Write out each line word for word. Drop pictures.
▼▼▼
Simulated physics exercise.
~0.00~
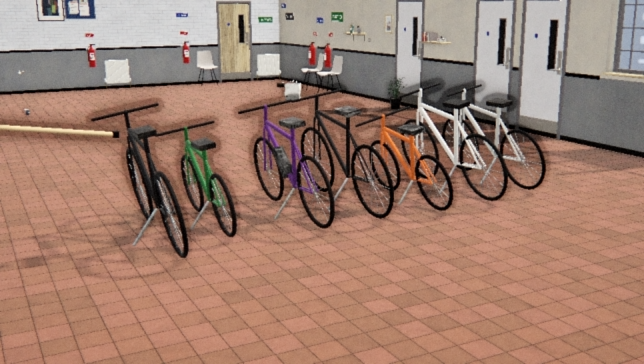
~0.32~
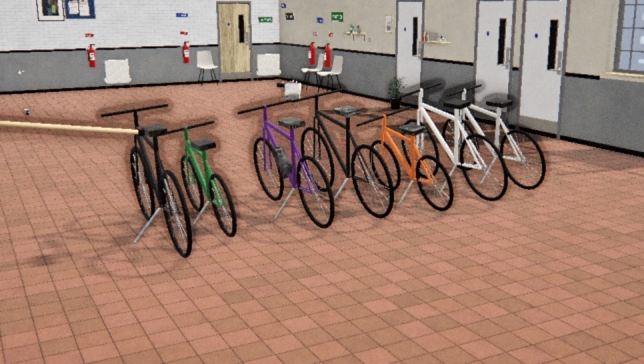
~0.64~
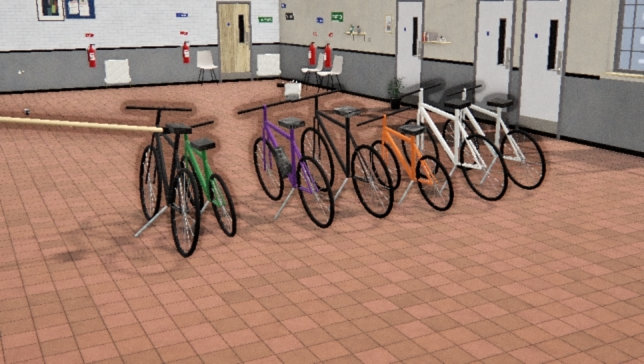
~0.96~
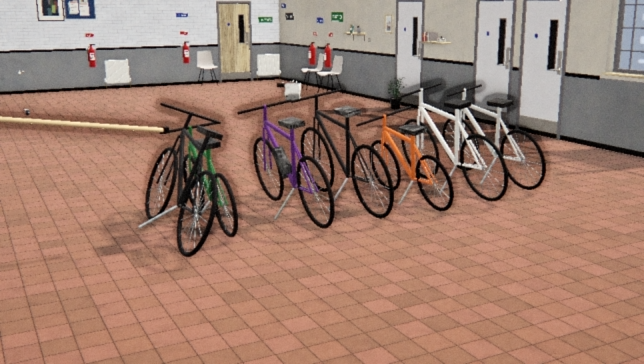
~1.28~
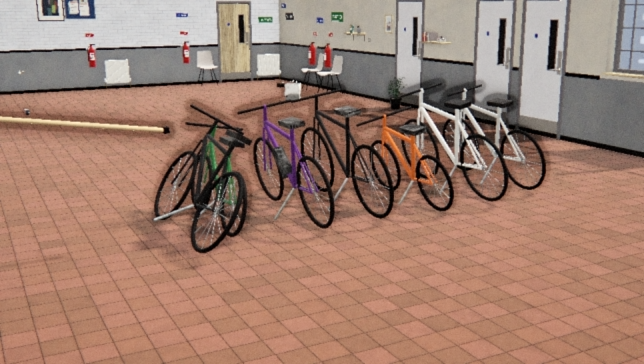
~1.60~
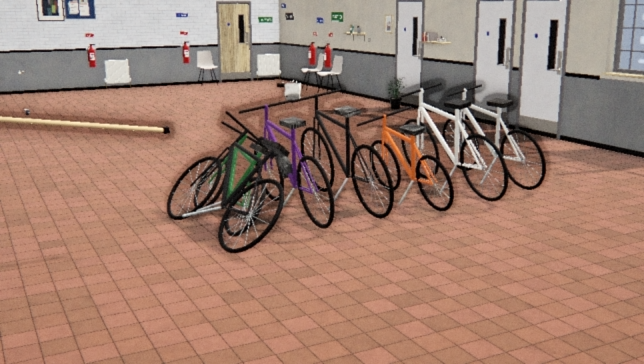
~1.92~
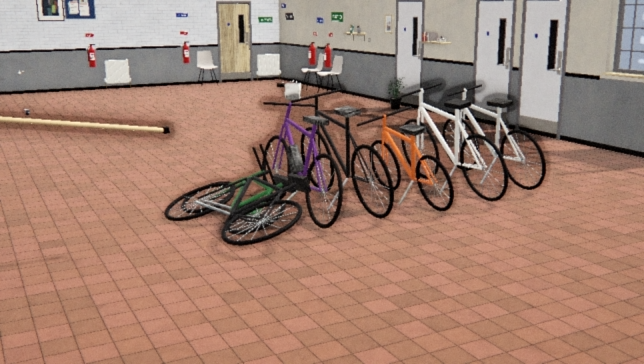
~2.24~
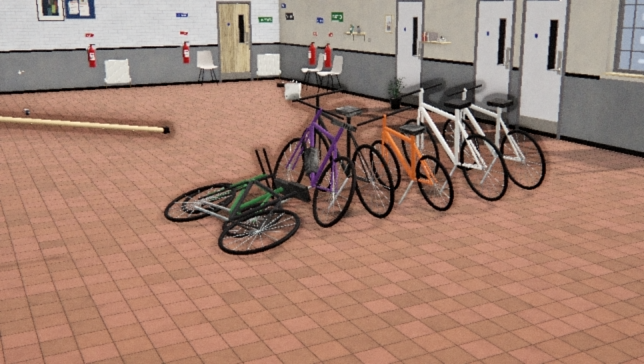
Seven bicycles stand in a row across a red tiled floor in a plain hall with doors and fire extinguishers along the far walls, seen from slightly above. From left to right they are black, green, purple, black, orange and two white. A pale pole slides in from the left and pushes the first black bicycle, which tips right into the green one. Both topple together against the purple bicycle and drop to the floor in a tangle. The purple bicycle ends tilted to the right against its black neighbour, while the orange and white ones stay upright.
▲▲▲
● **Answer for this exercise**
Simulated physics exercise.
~0.00~
~0.32~
~0.64~
~0.96~
~1.28~
~1.60~
~1.92~
~2.24~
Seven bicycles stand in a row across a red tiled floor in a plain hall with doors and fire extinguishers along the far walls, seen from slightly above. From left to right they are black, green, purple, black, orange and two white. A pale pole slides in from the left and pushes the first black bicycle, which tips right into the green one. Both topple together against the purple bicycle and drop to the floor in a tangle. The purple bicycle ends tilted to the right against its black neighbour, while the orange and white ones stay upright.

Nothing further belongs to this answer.